**Directive**
Among the records below, find each line that includes the string "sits" and copy it.

:: Exercise inputs

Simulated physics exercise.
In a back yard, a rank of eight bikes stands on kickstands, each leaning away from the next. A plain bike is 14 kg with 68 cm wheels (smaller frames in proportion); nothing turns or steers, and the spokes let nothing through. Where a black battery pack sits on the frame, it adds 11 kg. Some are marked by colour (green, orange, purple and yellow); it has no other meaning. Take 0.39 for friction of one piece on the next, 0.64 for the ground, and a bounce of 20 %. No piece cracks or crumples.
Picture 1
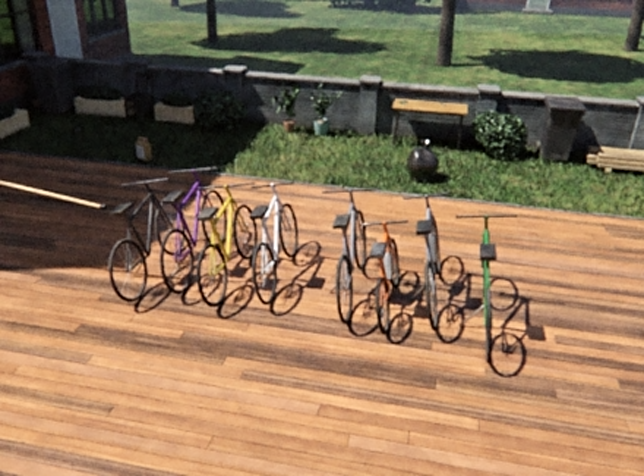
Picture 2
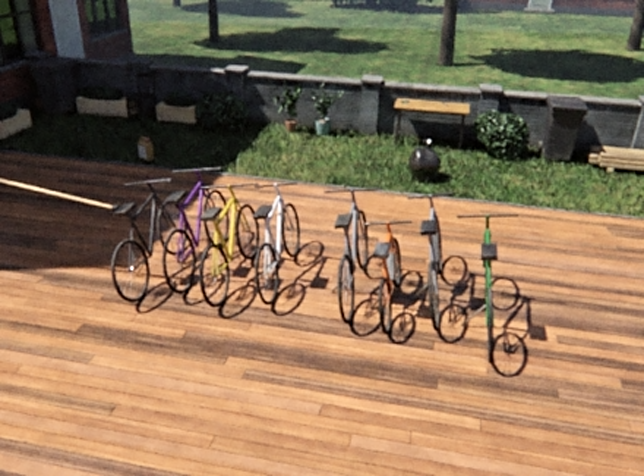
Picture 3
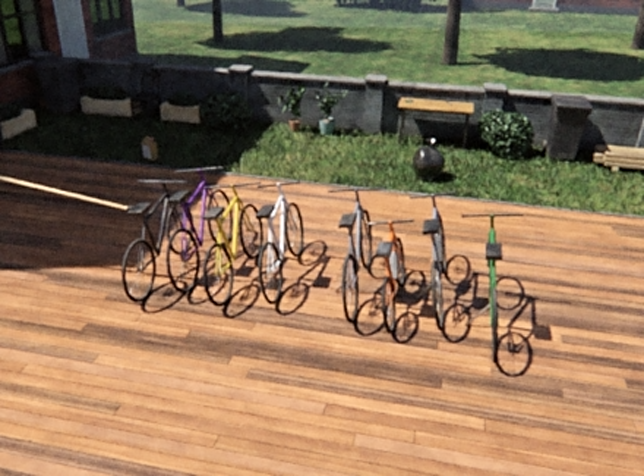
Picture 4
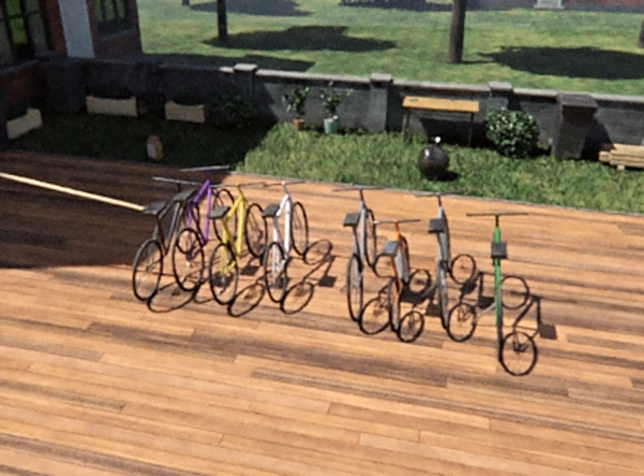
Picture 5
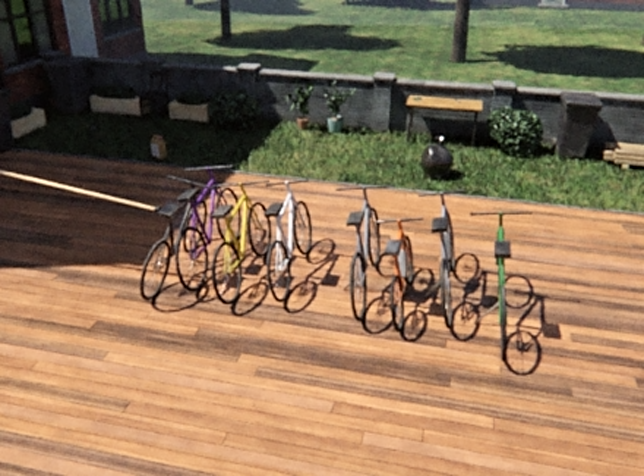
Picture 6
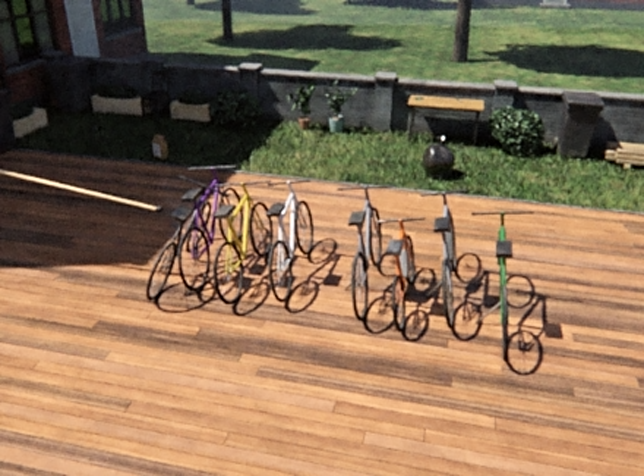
A long pale pole slid in from the left across a wooden deck and pushed the nearest dark bike, which leaned over against the purple one while the rest of the row stayed standing.
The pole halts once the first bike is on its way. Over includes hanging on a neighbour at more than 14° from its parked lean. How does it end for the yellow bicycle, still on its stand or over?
The yellow bicycle remains upright.
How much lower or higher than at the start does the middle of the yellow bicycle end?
It ends some 0 cm lower.
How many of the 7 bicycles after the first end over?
1 of them.
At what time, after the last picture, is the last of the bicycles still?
At about 0.5 s.
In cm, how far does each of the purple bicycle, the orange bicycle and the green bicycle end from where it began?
Purple 20, orange 0, green 0.
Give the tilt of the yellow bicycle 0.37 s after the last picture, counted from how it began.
Some 0°.
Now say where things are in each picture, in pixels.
In the first picture (each place is the centre of the face we see best; the camera pans a little), pole end (101, 208) 15 cm from the first bicycle; yellow bicycle (255, 235); orange bicycle (377, 305); purple bicycle (159, 259); the others all in place.
The second picture shows pole end (113, 209) 22 mm from the first bicycle; yellow bicycle (258, 235).
The third picture shows pole end (128, 210) pushing; yellow bicycle (261, 234); the others all in place.
The fourth picture shows pole end pushing; yellow bicycle (266, 234); the others all in place.
The fifth picture shows pole end (156, 211) stopped; yellow bicycle (270, 233); the others all in place.
The sixth picture shows pole end (157, 211) stopped; yellow bicycle (271, 233); purple bicycle (177, 256); orange bicycle (393, 303); the others all in place.
Then, 0.37 s later than the last frame, 1 of the 7 other bicycles over; yellow bicycle unmoved; purple bicycle tilted 16°.
Then, 0.51 s later than the last frame, 1 of the 7 other bicycles over; yellow bicycle unmoved; purple bicycle tilted 22°.
When it is over, 1 of the 7 other bicycles over; yellow bicycle tilted 4°; purple bicycle tilted 24°; orange bicycle unmoved. Six left standing. In pixels of the last frame, middles, yellow bicycle near (245, 234), purple bicycle near (228, 222).
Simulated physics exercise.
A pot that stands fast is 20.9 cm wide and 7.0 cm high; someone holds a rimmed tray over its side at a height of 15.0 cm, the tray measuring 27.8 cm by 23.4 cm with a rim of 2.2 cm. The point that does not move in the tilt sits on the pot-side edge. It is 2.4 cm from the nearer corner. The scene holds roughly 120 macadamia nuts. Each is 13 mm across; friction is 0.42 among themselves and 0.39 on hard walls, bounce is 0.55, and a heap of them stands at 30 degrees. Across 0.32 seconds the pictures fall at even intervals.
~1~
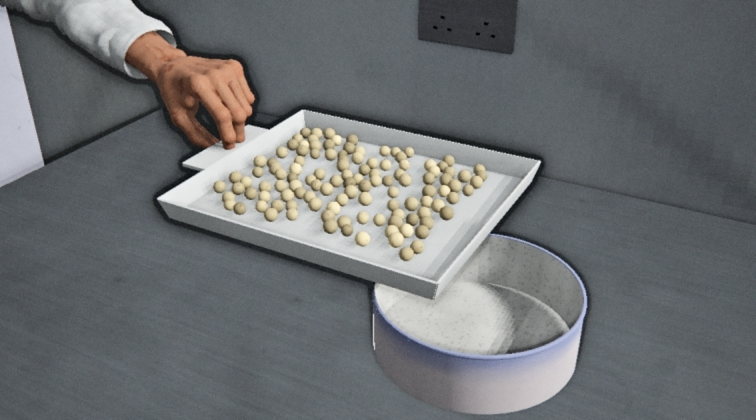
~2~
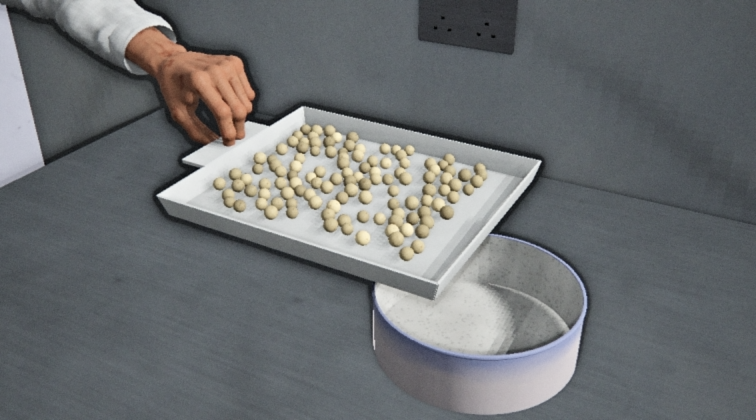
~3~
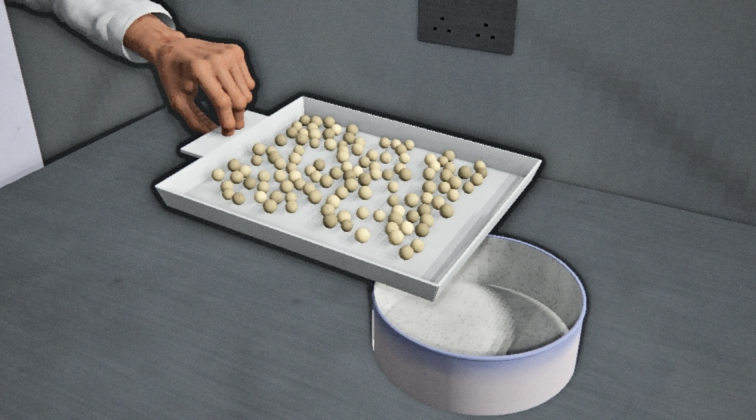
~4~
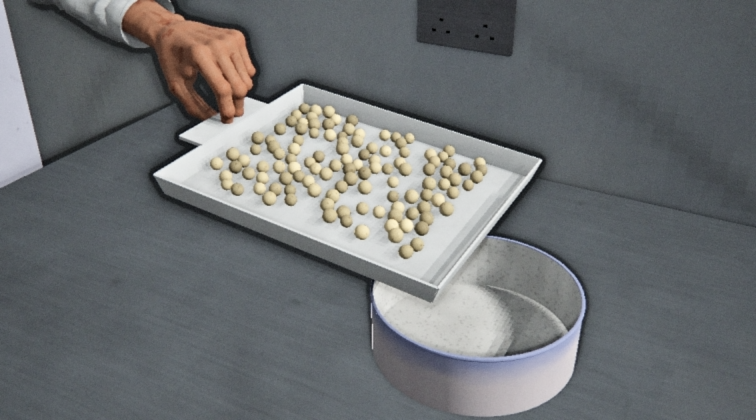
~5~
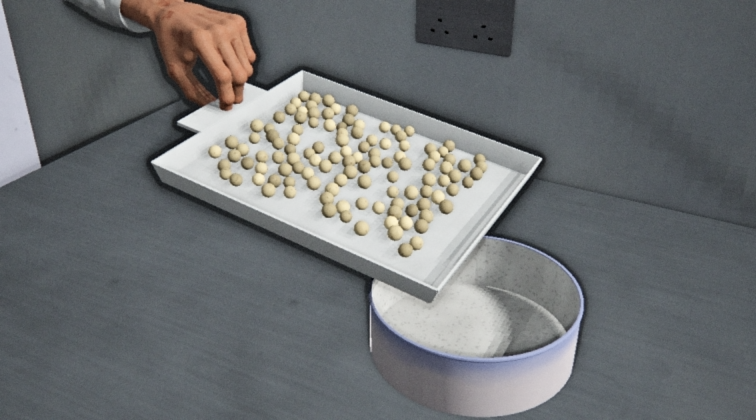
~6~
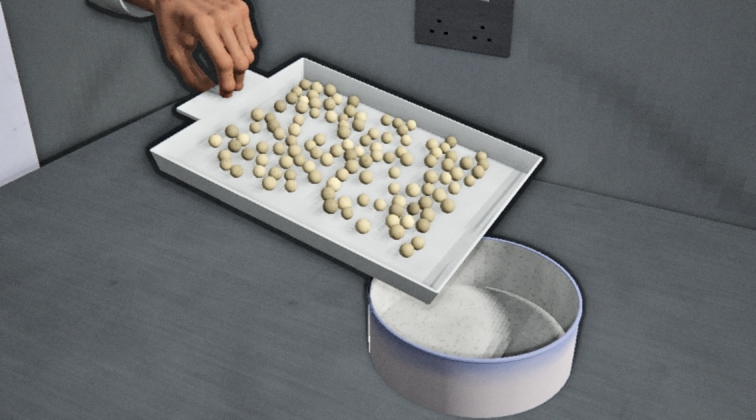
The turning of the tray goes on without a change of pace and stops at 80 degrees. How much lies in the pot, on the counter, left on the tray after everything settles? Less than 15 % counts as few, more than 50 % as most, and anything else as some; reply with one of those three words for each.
Here it is: Pot: Some, counter: Most, tray: Few.
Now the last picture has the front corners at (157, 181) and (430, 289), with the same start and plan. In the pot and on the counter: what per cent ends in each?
Pot 0; counter 100.
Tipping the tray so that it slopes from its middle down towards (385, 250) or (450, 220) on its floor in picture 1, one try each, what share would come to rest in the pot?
Roughly 0 per cent on the first try and 75 per cent on the second.
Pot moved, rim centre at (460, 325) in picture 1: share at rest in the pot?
Something like 80 per cent would settle in it.
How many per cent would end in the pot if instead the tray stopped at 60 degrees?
It would land at about 0 percent.
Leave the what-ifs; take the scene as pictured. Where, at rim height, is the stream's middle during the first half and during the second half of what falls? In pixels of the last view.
At about (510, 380), then at (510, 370).
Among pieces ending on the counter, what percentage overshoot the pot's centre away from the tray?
Share: Close to 90 %.
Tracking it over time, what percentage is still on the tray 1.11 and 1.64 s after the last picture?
100 then 35.
Then, 0.67 s after the last picture, tilt 44 degrees; the tray holds 100 %, the pot 0 %.
Then, 1.11 s after the last picture, tilt 65 degrees; the tray holds 100 %, the pot 0 %.
Then, 1.64 s after the last picture, tilt 80 degrees; the tray holds 35 %, the pot 5 %.
In the end, pot 20 %, counter 80 %, tray 0 %.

::::

**Answer to the exercise**
In a back yard, a rank of eight bikes stands on kickstands, each leaning away from the next. A plain bike is 14 kg with 68 cm wheels (smaller frames in proportion); nothing turns or steers, and the spokes let nothing through. Where a black battery pack sits on the frame, it adds 11 kg. Some are marked by colour (green, orange, purple and yellow); it has no other meaning. Take 0.39 for friction of one piece on the next, 0.64 for the ground, and a bounce of 20 %. No piece cracks or crumples.
A pot that stands fast is 20.9 cm wide and 7.0 cm high; someone holds a rimmed tray over its side at a height of 15.0 cm, the tray measuring 27.8 cm by 23.4 cm with a rim of 2.2 cm. The point that does not move in the tilt sits on the pot-side edge. It is 2.4 cm from the nearer corner. The scene holds roughly 120 macadamia nuts. Each is 13 mm across; friction is 0.42 among themselves and 0.39 on hard walls, bounce is 0.55, and a heap of them stands at 30 degrees. Across 0.32 seconds the pictures fall at even intervals.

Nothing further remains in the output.